DIRECTIONS:
Skip all pictures, then print the remaining material exactly.

RECORDED DATA:
★ ★ ★

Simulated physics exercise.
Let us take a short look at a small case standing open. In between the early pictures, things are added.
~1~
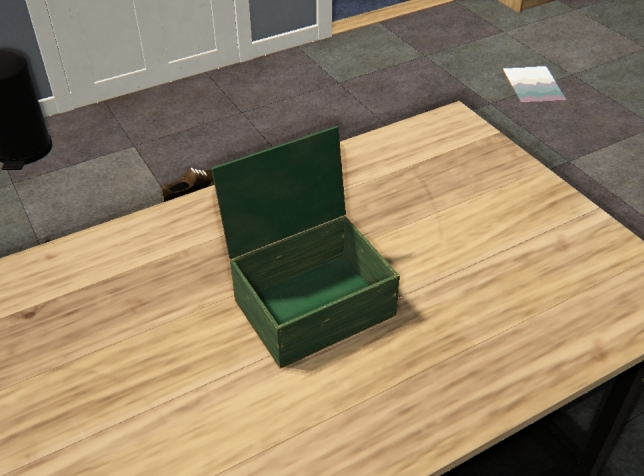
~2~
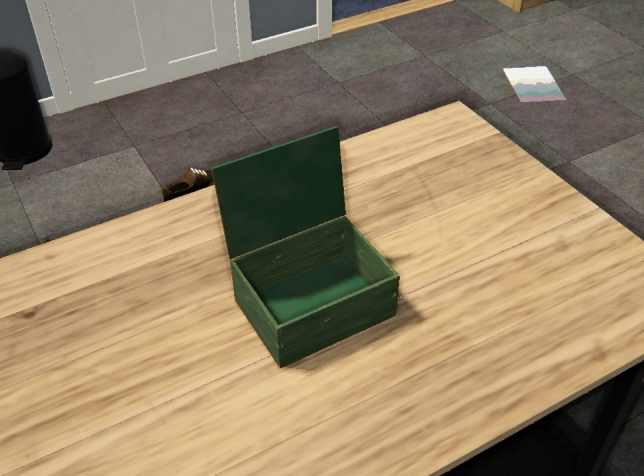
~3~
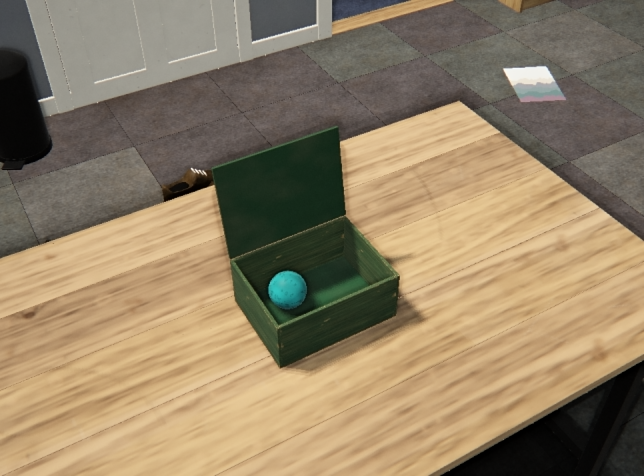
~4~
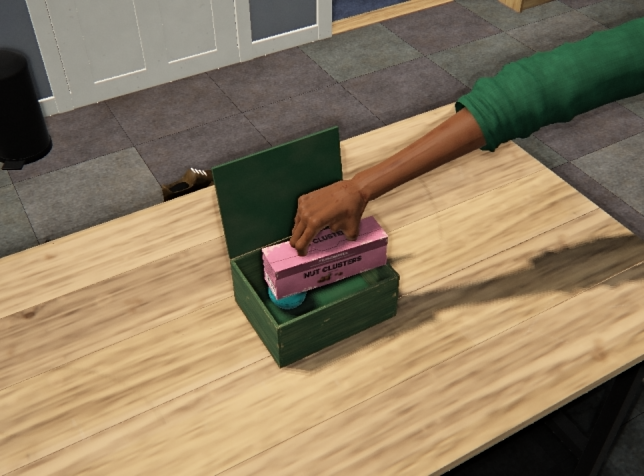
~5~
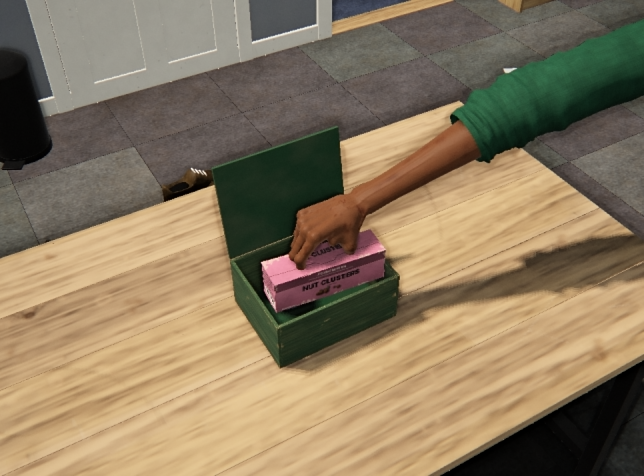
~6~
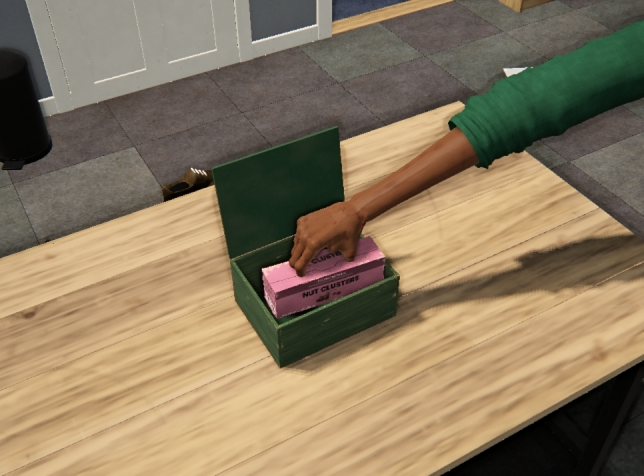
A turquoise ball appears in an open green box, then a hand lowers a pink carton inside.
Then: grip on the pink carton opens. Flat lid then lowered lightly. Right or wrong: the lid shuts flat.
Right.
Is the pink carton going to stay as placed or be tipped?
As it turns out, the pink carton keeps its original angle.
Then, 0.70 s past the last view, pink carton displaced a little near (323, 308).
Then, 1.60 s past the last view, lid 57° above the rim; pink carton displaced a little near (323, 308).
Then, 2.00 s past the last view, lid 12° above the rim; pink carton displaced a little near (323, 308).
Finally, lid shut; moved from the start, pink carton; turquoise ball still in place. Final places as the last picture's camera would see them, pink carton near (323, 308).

★ ★ ★

THE RESULT:
Simulated physics exercise.
Let us take a short look at a small case standing open. In between the early pictures, things are added.
~1~
~2~
~3~
~4~
~5~
~6~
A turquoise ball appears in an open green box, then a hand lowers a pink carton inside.
Then: grip on the pink carton opens. Flat lid then lowered lightly. Right or wrong: the lid shuts flat.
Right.
Is the pink carton going to stay as placed or be tipped?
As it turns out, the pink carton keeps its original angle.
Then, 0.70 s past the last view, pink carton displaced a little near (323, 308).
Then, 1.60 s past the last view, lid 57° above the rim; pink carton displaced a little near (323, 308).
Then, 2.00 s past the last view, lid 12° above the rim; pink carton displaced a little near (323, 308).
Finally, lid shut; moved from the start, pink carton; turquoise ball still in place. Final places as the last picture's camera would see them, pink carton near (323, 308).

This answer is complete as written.